• _RECORD SET_:
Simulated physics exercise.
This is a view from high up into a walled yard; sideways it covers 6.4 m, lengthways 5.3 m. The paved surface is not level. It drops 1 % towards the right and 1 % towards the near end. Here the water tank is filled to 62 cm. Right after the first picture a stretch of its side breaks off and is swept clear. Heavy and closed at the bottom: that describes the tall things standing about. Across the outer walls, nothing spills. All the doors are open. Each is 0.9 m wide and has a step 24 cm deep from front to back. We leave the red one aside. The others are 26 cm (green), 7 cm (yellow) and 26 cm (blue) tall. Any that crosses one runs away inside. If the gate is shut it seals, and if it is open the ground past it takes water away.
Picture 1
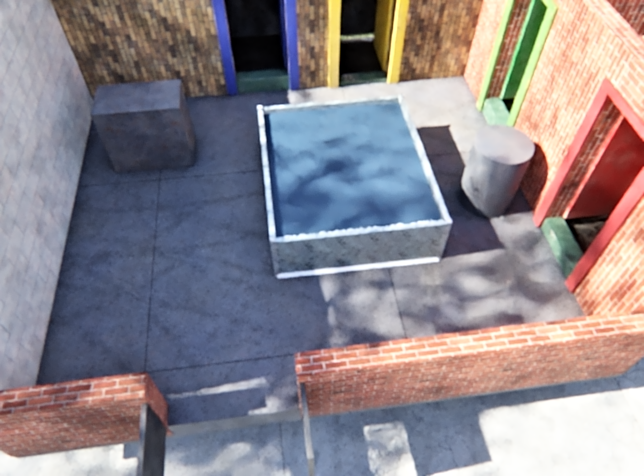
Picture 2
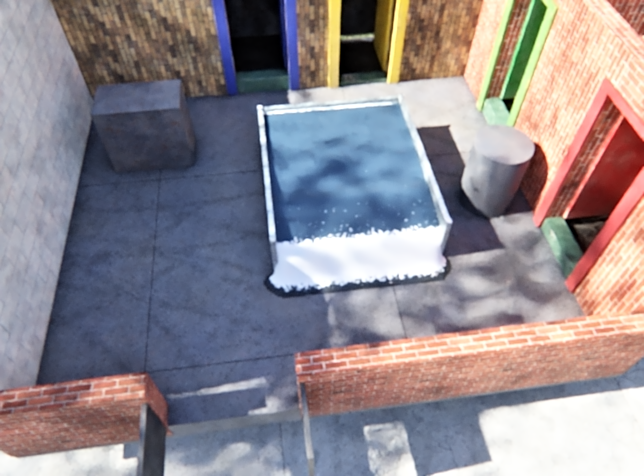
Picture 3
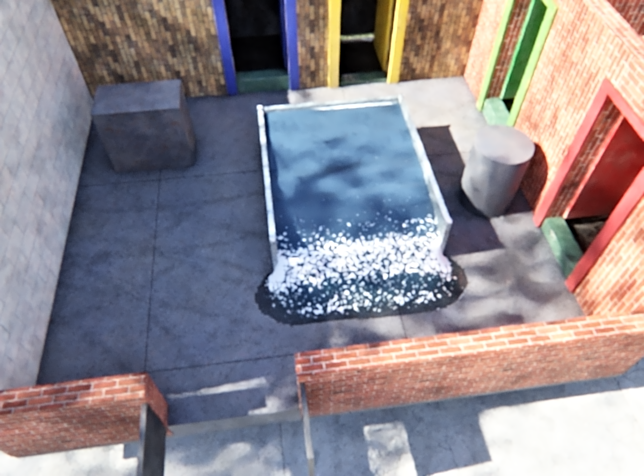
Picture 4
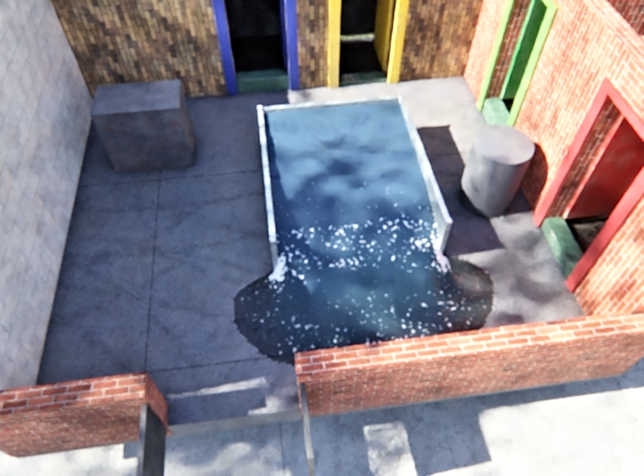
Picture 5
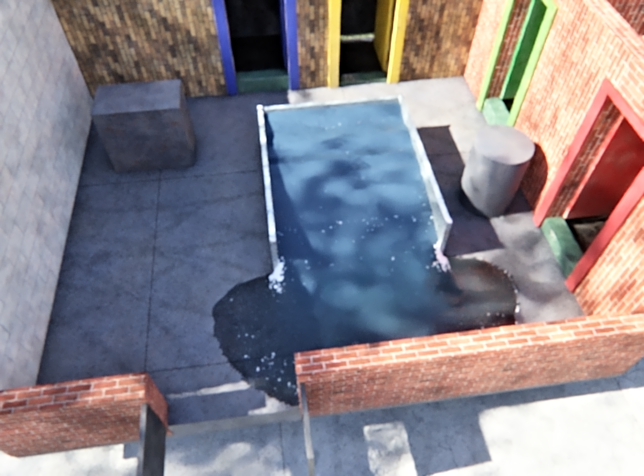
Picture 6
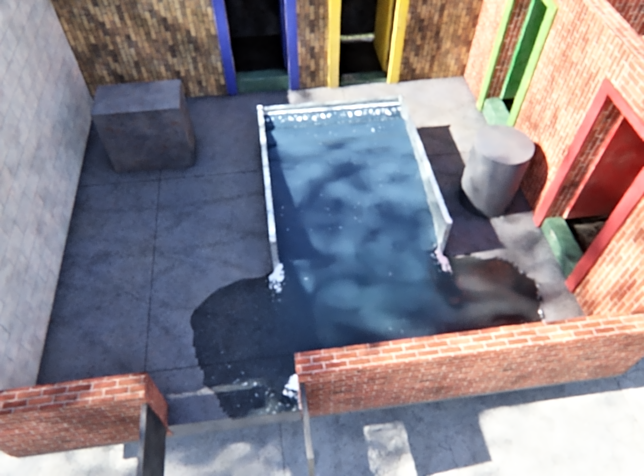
The footage shows a full rectangular water tank in a walled yard losing its near side, as white, foaming water pours out across the paving, then spreads in a dark sheet left, right and behind the low brick wall.
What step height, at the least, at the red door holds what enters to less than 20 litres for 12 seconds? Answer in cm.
A height of roughly 22 cm.
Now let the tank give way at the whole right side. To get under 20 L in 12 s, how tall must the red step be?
Then something near 31 cm.
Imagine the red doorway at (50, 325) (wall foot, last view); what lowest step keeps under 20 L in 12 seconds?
Something near 11.5 cm.
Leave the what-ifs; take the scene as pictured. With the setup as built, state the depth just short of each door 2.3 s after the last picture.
In cm - green: 5, red: 25, yellow: 0, blue: 0.
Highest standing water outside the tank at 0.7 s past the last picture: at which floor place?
About (379, 361).
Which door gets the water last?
Door: Blue.
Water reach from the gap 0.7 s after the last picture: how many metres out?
Around 3.2 m out.
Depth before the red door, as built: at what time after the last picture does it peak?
At roughly 3.5 s.
Then, 0.7 s after the last picture water covers 25 % of the floor, deepest (48 cm) near (379, 361); it has not reached the red door.
Then, 2.3 s after the last picture water covers 45 % of the floor, deepest (42 cm) near (580, 351); 25 cm at the red door, 5 litres in over its 20 cm step.
Then, 11.3 s after the last picture water covers 100 % of the floor, deepest (12 cm) near (595, 349); 11 cm at the red door, 35 litres in over its 20 cm step.
At the red door as built, the water peaked near 27 cm, 3.3 s after the last picture.
Run again over the same 12 s with other heights there, 55 litres in over 18 cm, 10 litres over 24.5 cm. The limit of 20 litres is kept from about 22 cm up.
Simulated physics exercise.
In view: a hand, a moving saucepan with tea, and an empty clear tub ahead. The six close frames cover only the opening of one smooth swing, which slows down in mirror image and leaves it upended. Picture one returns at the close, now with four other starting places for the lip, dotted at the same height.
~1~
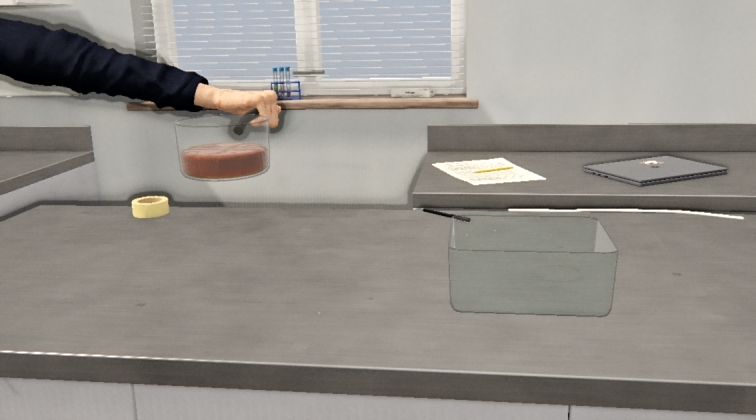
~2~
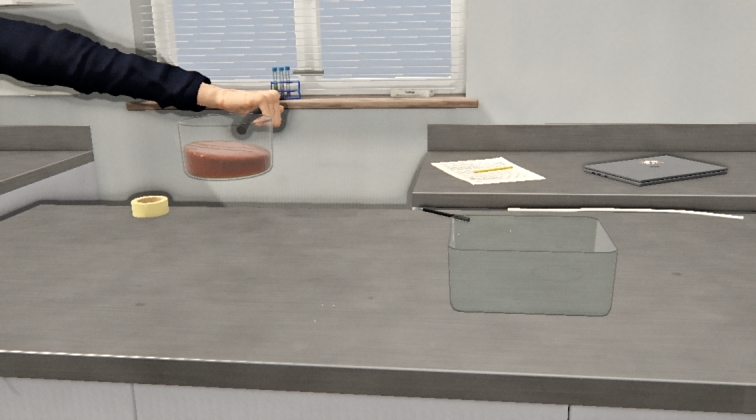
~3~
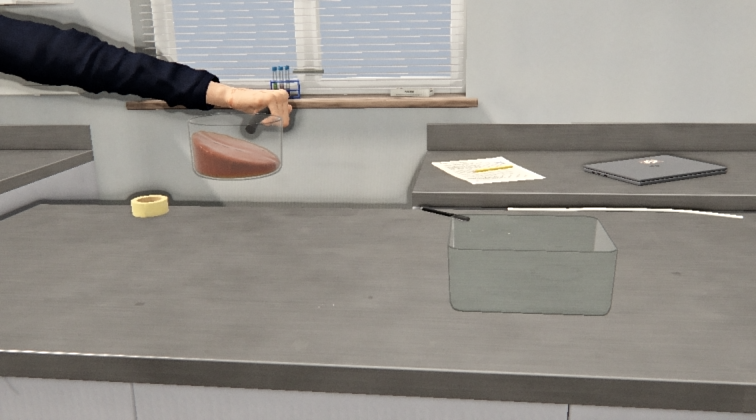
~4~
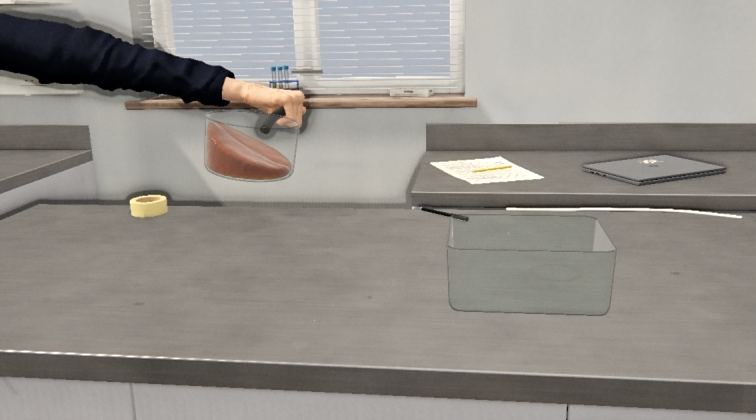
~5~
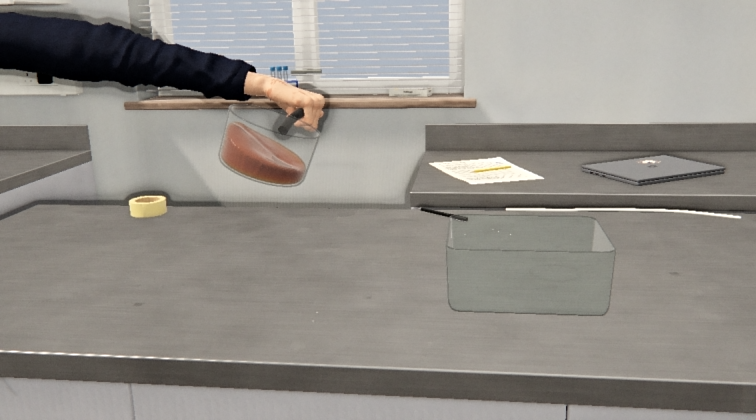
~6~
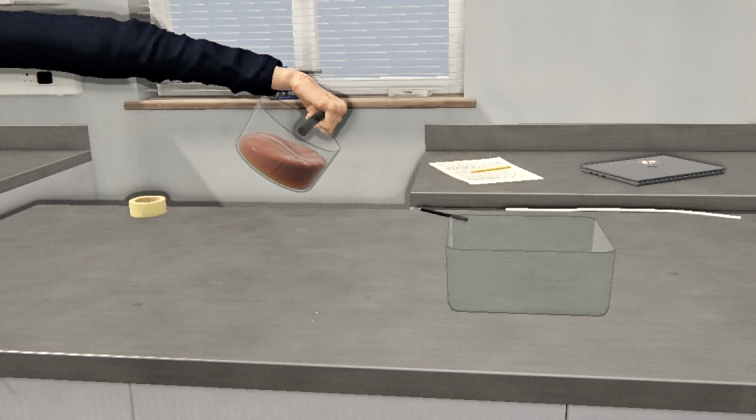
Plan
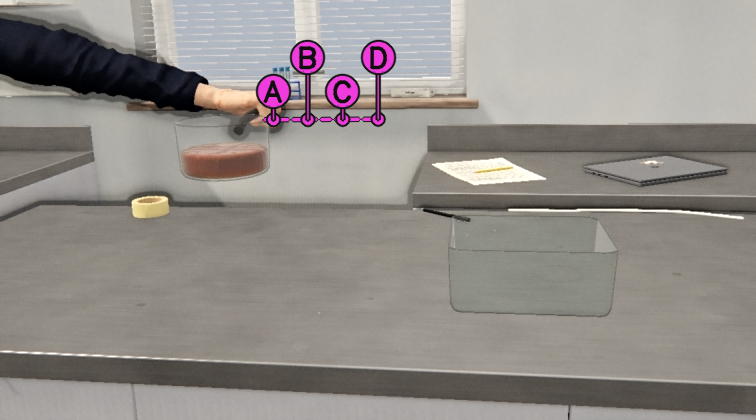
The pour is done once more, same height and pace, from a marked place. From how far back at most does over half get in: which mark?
Take B.
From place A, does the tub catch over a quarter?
Yes, it does.
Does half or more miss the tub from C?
No, that is safe.
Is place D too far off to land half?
No, that is safe.
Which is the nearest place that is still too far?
Place A.
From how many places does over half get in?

• _TO DO_:
Looking at the material above, count the lines containing the string "places" and reply with the count alone.

• _ANSWER TO THE TASK_:
2